Task:
Repeat the listing word for word. No pictures belong in the copy.

Recorded information:

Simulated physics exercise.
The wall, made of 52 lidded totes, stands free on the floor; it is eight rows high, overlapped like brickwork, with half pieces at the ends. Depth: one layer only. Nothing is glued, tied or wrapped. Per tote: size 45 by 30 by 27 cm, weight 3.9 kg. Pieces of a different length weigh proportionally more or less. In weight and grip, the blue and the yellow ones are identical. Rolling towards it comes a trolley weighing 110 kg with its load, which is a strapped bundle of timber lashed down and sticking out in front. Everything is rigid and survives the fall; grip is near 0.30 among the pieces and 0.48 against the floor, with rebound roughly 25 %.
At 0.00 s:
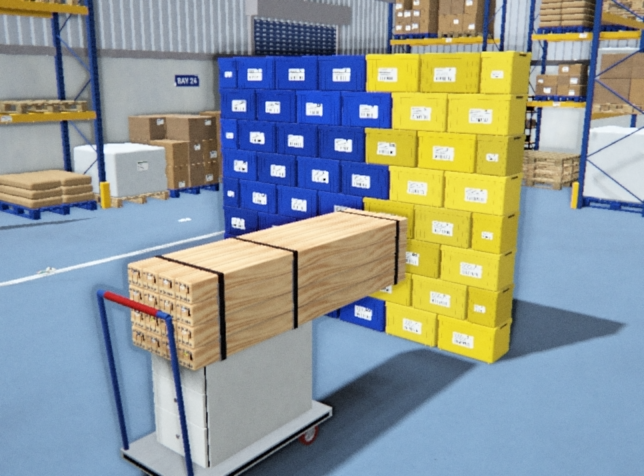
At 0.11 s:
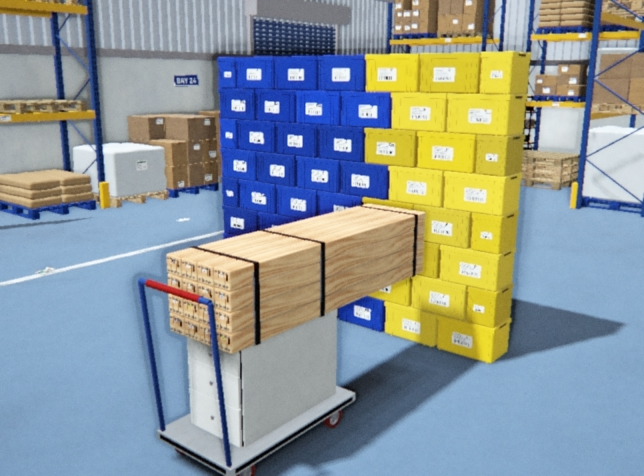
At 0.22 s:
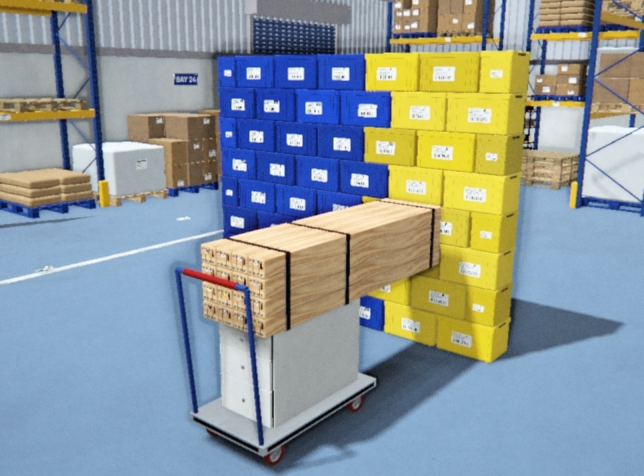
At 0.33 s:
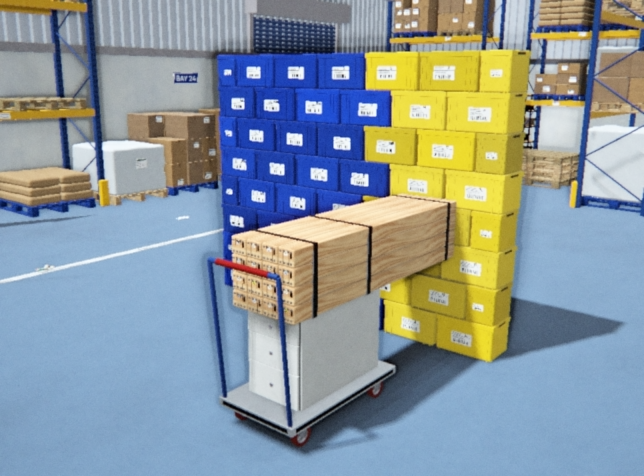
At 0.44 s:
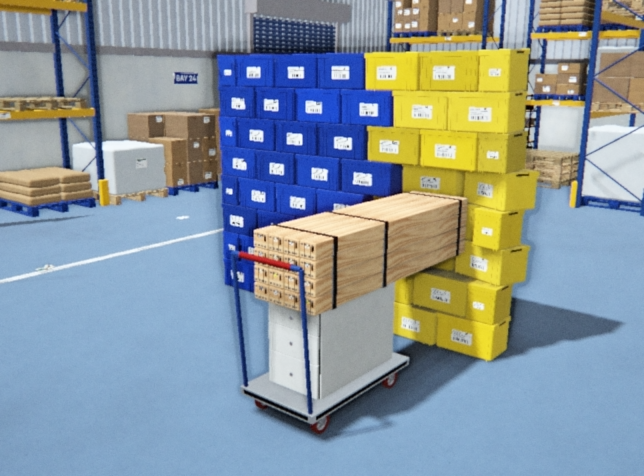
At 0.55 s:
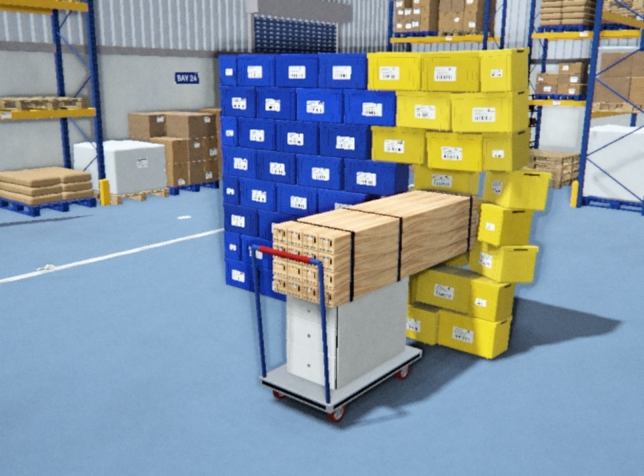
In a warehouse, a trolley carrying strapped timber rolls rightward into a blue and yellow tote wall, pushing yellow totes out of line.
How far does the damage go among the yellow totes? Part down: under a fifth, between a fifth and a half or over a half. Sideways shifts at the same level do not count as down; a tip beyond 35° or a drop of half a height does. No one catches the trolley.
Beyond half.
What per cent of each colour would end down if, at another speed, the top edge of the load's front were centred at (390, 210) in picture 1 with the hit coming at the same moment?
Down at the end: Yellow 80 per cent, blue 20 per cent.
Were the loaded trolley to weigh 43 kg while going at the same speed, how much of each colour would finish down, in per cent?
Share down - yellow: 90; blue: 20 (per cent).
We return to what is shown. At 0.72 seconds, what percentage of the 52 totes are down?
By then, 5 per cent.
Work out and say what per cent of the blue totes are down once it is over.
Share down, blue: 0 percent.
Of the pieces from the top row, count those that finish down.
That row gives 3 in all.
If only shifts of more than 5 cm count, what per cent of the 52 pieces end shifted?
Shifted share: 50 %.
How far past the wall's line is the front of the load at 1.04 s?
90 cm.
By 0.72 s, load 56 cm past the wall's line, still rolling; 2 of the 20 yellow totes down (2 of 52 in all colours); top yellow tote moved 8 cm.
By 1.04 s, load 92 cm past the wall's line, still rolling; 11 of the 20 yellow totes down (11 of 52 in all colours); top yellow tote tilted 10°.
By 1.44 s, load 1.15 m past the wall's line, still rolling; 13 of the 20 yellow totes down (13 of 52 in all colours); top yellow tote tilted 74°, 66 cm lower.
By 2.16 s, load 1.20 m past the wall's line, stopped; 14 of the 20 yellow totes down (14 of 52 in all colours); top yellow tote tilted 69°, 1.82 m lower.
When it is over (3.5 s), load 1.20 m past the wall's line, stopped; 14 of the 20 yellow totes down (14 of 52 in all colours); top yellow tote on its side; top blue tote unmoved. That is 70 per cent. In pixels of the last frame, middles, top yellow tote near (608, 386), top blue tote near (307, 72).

Solution for this exercise:
Simulated physics exercise.
The wall, made of 52 lidded totes, stands free on the floor; it is eight rows high, overlapped like brickwork, with half pieces at the ends. Depth: one layer only. Nothing is glued, tied or wrapped. Per tote: size 45 by 30 by 27 cm, weight 3.9 kg. Pieces of a different length weigh proportionally more or less. In weight and grip, the blue and the yellow ones are identical. Rolling towards it comes a trolley weighing 110 kg with its load, which is a strapped bundle of timber lashed down and sticking out in front. Everything is rigid and survives the fall; grip is near 0.30 among the pieces and 0.48 against the floor, with rebound roughly 25 %.
At 0.00 s:
At 0.11 s:
At 0.22 s:
At 0.33 s:
At 0.44 s:
At 0.55 s:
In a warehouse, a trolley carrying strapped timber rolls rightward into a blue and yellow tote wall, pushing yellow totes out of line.
How far does the damage go among the yellow totes? Part down: under a fifth, between a fifth and a half or over a half. Sideways shifts at the same level do not count as down; a tip beyond 35° or a drop of half a height does. No one catches the trolley.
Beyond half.
What per cent of each colour would end down if, at another speed, the top edge of the load's front were centred at (390, 210) in picture 1 with the hit coming at the same moment?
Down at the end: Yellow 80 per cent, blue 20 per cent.
Were the loaded trolley to weigh 43 kg while going at the same speed, how much of each colour would finish down, in per cent?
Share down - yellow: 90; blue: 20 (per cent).
We return to what is shown. At 0.72 seconds, what percentage of the 52 totes are down?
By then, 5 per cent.
Work out and say what per cent of the blue totes are down once it is over.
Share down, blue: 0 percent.
Of the pieces from the top row, count those that finish down.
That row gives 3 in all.
If only shifts of more than 5 cm count, what per cent of the 52 pieces end shifted?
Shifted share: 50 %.
How far past the wall's line is the front of the load at 1.04 s?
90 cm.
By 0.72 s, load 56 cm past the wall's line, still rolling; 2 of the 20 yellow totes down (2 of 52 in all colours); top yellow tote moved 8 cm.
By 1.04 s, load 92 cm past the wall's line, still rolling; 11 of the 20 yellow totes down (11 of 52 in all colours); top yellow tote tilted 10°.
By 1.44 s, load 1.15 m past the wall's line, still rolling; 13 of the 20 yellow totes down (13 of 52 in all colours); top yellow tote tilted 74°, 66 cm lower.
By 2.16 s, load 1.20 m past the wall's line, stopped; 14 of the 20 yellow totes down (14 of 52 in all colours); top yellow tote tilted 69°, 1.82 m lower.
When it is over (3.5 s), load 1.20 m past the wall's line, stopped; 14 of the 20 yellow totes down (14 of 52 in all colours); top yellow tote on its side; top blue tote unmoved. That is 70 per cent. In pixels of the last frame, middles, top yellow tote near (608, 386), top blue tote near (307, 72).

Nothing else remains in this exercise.